Dataset entries with questions:

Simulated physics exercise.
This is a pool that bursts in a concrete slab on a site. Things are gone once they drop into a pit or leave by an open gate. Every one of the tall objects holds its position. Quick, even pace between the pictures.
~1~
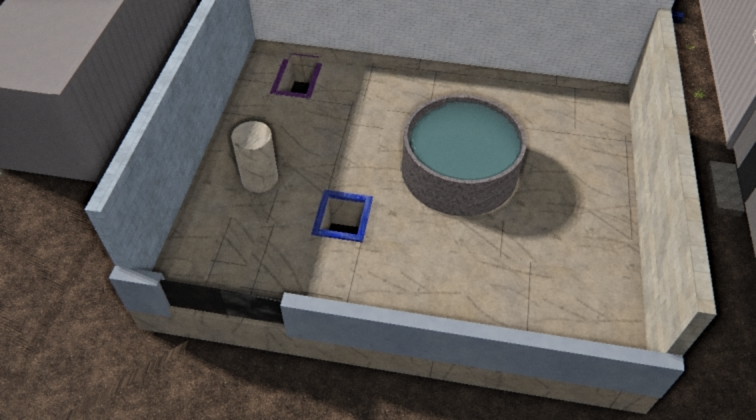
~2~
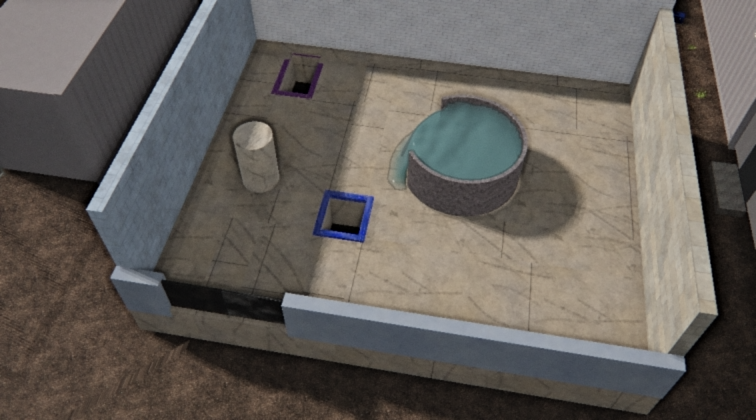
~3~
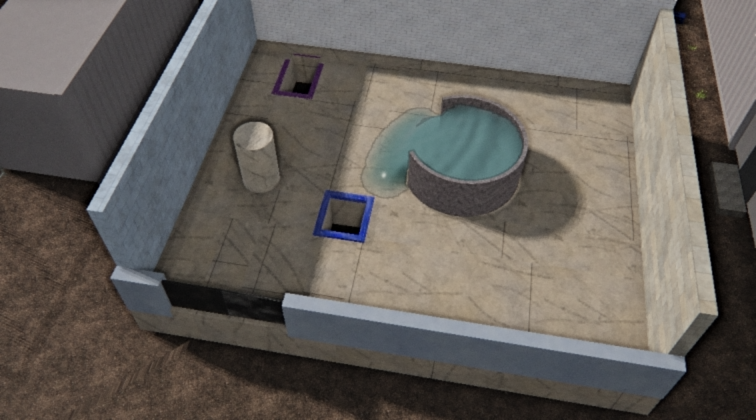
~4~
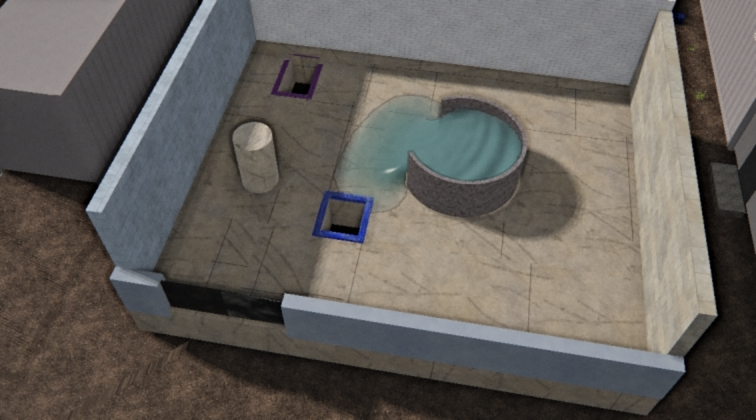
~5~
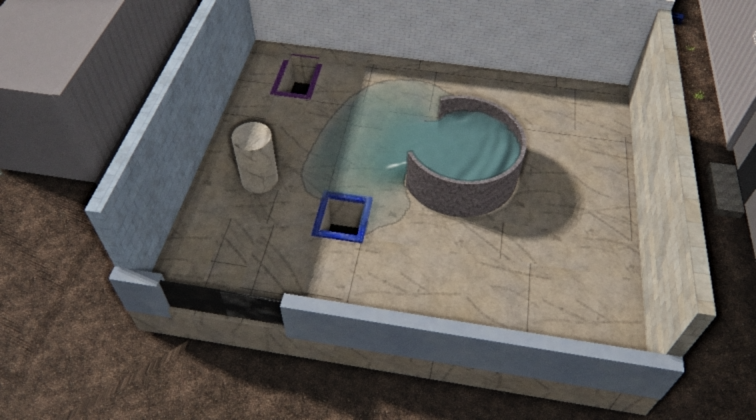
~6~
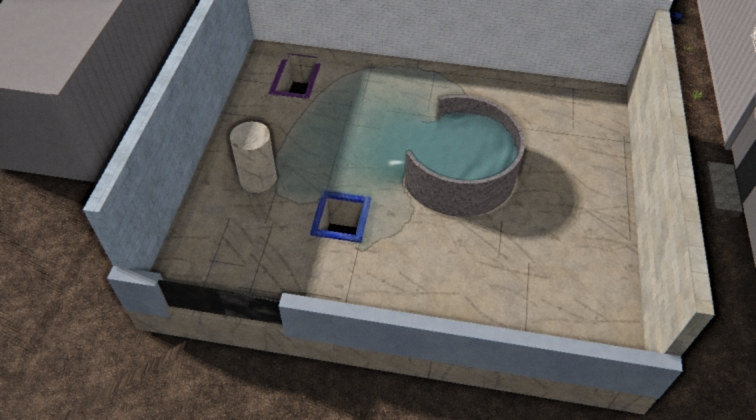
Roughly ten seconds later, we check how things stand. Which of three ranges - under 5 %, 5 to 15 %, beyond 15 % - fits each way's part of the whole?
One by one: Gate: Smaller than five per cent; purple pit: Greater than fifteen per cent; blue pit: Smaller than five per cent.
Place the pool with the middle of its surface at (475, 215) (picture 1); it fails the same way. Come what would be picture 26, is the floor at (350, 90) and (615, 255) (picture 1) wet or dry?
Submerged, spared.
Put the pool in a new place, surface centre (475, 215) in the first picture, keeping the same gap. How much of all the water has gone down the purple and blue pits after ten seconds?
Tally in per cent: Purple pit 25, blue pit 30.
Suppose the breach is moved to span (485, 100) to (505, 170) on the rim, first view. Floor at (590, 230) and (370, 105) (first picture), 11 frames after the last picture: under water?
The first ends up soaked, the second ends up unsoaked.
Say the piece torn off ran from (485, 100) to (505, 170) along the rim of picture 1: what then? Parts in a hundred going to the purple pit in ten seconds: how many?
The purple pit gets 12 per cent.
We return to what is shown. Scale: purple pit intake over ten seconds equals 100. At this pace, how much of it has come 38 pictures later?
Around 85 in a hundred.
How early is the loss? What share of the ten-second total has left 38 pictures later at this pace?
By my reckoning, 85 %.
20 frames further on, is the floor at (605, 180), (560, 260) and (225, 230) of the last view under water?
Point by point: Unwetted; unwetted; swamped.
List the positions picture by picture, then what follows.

--

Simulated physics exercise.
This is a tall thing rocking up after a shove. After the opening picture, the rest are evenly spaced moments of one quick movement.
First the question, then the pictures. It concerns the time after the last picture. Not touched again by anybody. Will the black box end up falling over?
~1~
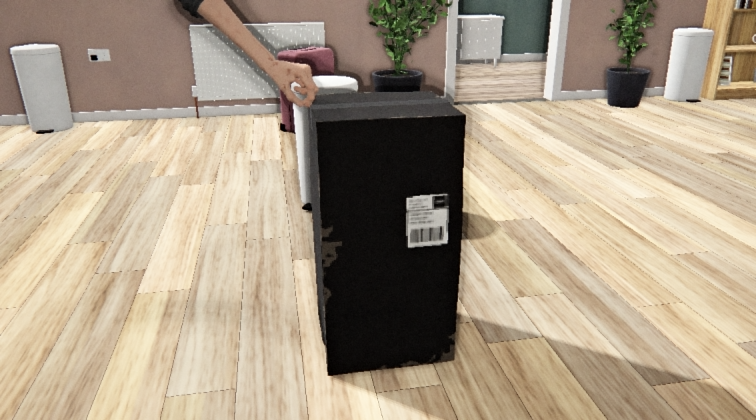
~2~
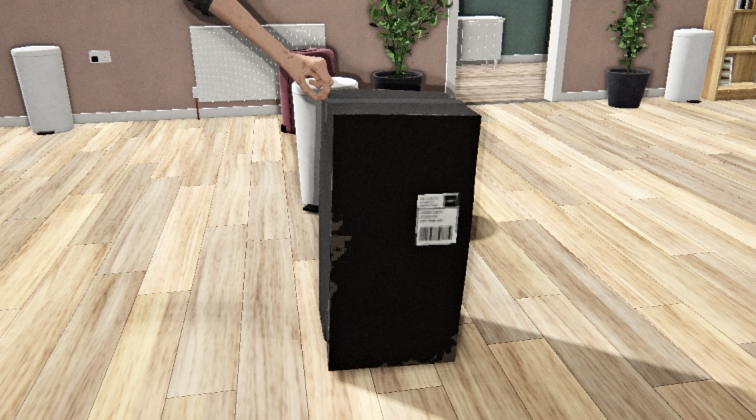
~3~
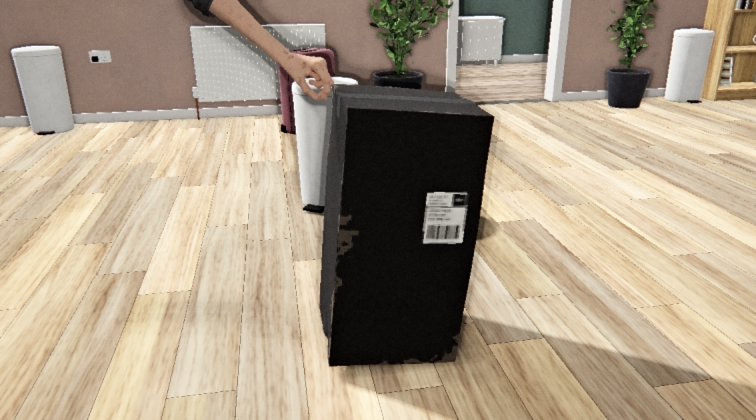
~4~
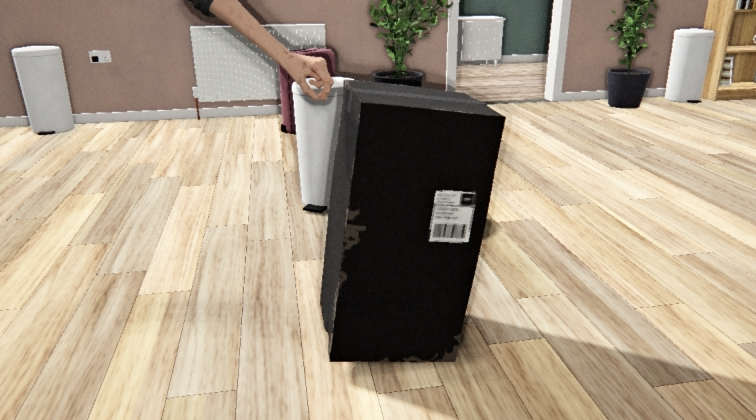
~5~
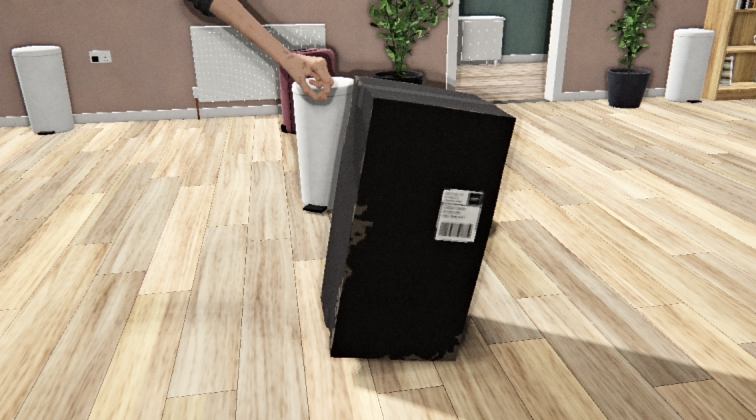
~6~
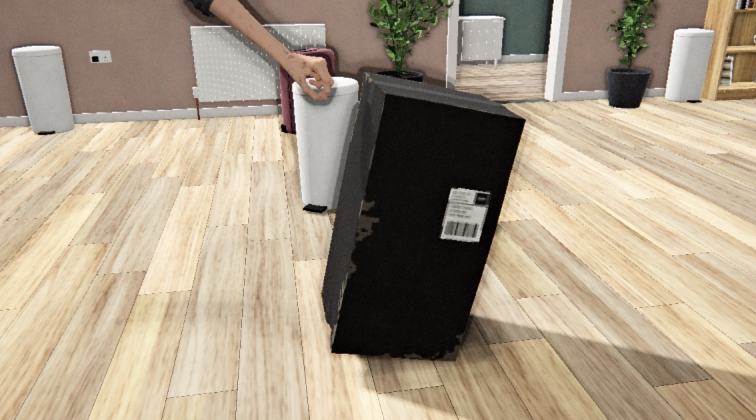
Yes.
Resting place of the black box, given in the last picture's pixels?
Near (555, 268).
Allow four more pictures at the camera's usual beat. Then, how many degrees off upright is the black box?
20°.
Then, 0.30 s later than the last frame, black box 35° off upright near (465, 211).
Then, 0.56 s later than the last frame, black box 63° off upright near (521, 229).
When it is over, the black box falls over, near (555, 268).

PROBLEM REQUIREMENTS:
From the records above, give again exactly the lines running from the line with "We return to" to the line with "List the positions", inclusive.

SOLVED EXERCISE:
We return to what is shown. Scale: purple pit intake over ten seconds equals 100. At this pace, how much of it has come 38 pictures later?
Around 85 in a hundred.
How early is the loss? What share of the ten-second total has left 38 pictures later at this pace?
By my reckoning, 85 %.
20 frames further on, is the floor at (605, 180), (560, 260) and (225, 230) of the last view under water?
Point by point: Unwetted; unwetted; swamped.
List the positions picture by picture, then what follows.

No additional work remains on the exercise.